═════ DATASET EXCERPT
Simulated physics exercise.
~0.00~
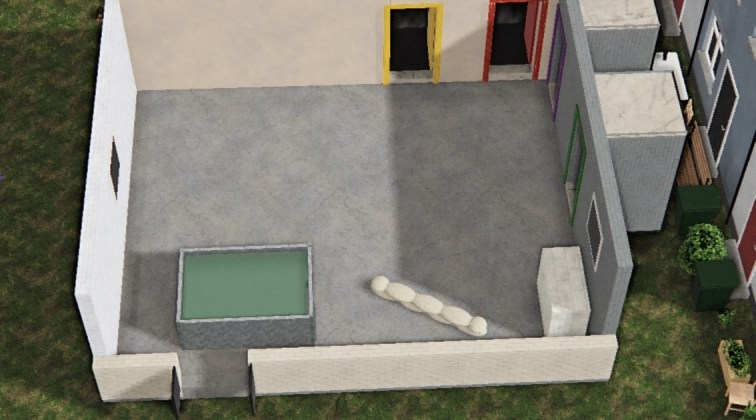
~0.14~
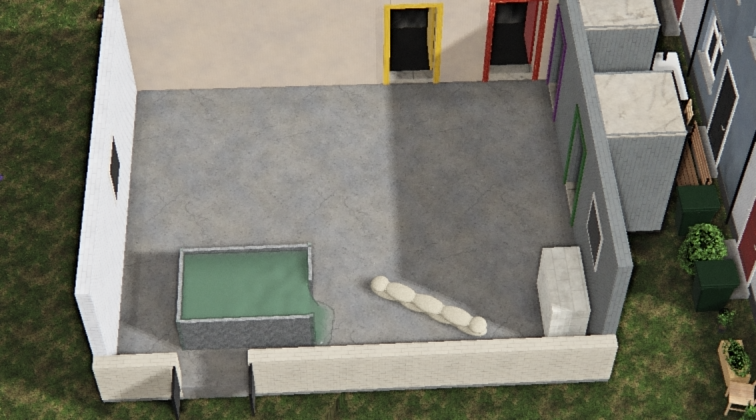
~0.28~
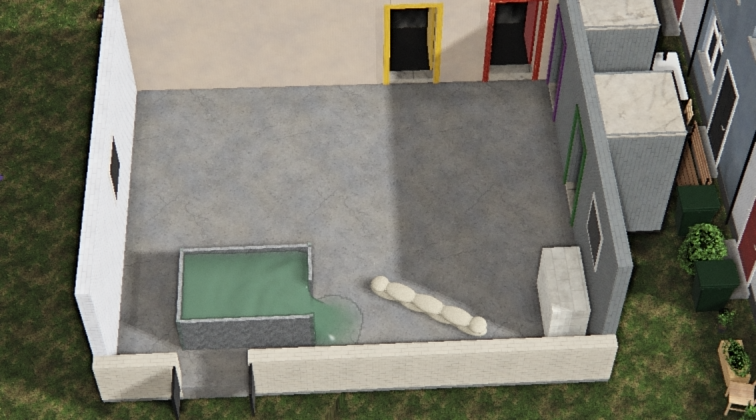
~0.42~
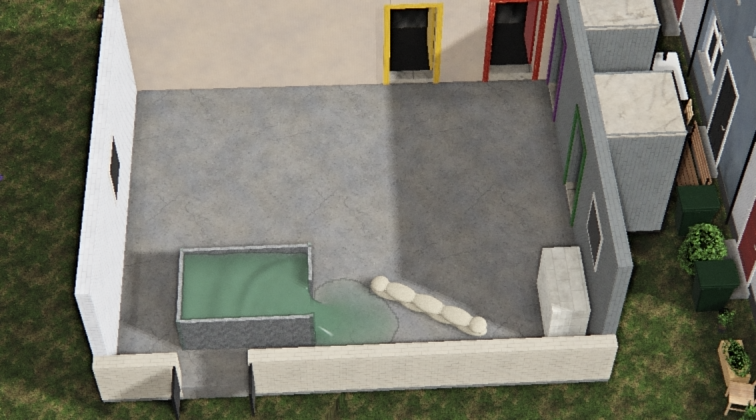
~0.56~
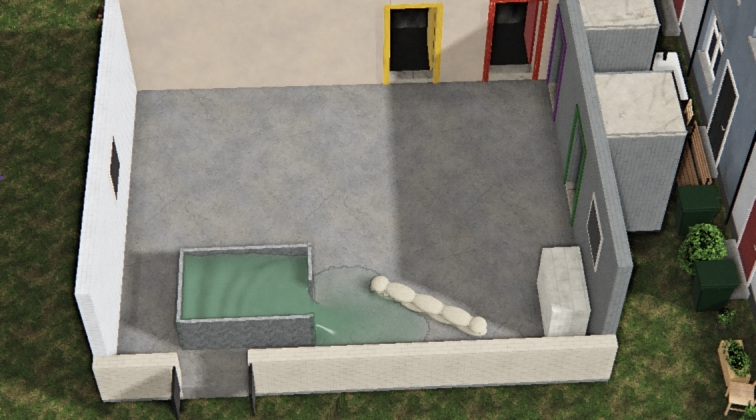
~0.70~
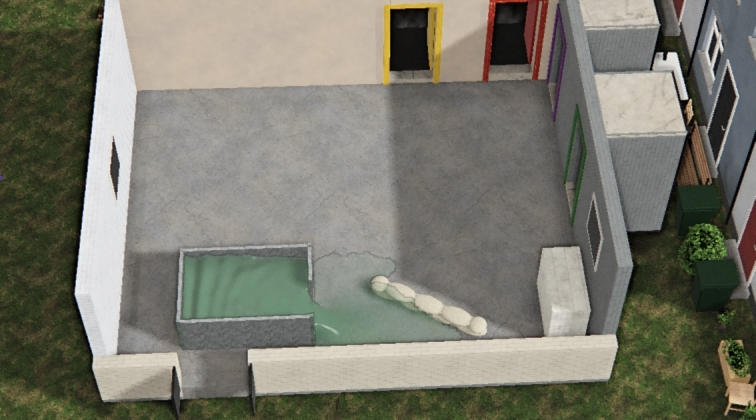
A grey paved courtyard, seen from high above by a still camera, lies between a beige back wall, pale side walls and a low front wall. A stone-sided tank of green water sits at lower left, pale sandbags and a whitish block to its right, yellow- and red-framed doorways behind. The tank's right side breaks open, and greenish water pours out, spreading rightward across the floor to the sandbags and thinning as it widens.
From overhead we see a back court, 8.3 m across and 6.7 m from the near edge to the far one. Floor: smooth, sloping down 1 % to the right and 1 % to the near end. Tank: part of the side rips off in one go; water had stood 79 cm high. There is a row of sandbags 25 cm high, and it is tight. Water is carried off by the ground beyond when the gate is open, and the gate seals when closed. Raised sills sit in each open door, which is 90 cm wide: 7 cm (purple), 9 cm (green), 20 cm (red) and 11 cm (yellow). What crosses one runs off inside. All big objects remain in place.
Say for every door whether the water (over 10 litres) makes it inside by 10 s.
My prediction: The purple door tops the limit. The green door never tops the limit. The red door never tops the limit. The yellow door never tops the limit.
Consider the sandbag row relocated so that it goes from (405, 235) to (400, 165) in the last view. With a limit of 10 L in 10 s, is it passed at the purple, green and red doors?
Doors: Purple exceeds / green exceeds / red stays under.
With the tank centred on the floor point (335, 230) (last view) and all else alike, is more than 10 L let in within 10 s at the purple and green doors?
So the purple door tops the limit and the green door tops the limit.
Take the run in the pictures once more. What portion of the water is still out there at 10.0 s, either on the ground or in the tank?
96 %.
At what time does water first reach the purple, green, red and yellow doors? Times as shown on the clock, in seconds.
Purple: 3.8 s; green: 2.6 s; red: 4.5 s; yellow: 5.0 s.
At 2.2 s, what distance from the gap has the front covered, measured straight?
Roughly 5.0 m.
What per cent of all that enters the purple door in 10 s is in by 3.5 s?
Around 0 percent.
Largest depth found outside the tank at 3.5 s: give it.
══════════
**AIM OF THE EXERCISE**
Go through the data above and transcribe it in full, omitting any image.

**SOLVED PROBLEM**
Simulated physics exercise.
~0.00~
~0.14~
~0.28~
~0.42~
~0.56~
~0.70~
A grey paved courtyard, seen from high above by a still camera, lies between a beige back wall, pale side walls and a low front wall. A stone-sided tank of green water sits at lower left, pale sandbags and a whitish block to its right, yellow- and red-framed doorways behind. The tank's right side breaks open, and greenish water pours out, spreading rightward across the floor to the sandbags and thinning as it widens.
From overhead we see a back court, 8.3 m across and 6.7 m from the near edge to the far one. Floor: smooth, sloping down 1 % to the right and 1 % to the near end. Tank: part of the side rips off in one go; water had stood 79 cm high. There is a row of sandbags 25 cm high, and it is tight. Water is carried off by the ground beyond when the gate is open, and the gate seals when closed. Raised sills sit in each open door, which is 90 cm wide: 7 cm (purple), 9 cm (green), 20 cm (red) and 11 cm (yellow). What crosses one runs off inside. All big objects remain in place.
Say for every door whether the water (over 10 litres) makes it inside by 10 s.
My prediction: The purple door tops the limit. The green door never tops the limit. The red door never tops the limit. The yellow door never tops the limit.
Consider the sandbag row relocated so that it goes from (405, 235) to (400, 165) in the last view. With a limit of 10 L in 10 s, is it passed at the purple, green and red doors?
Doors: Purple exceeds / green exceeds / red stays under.
With the tank centred on the floor point (335, 230) (last view) and all else alike, is more than 10 L let in within 10 s at the purple and green doors?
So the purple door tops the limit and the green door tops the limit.
Take the run in the pictures once more. What portion of the water is still out there at 10.0 s, either on the ground or in the tank?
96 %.
At what time does water first reach the purple, green, red and yellow doors? Times as shown on the clock, in seconds.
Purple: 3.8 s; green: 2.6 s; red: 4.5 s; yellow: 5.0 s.
At 2.2 s, what distance from the gap has the front covered, measured straight?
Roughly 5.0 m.
What per cent of all that enters the purple door in 10 s is in by 3.5 s?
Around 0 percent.
Largest depth found outside the tank at 3.5 s: give it.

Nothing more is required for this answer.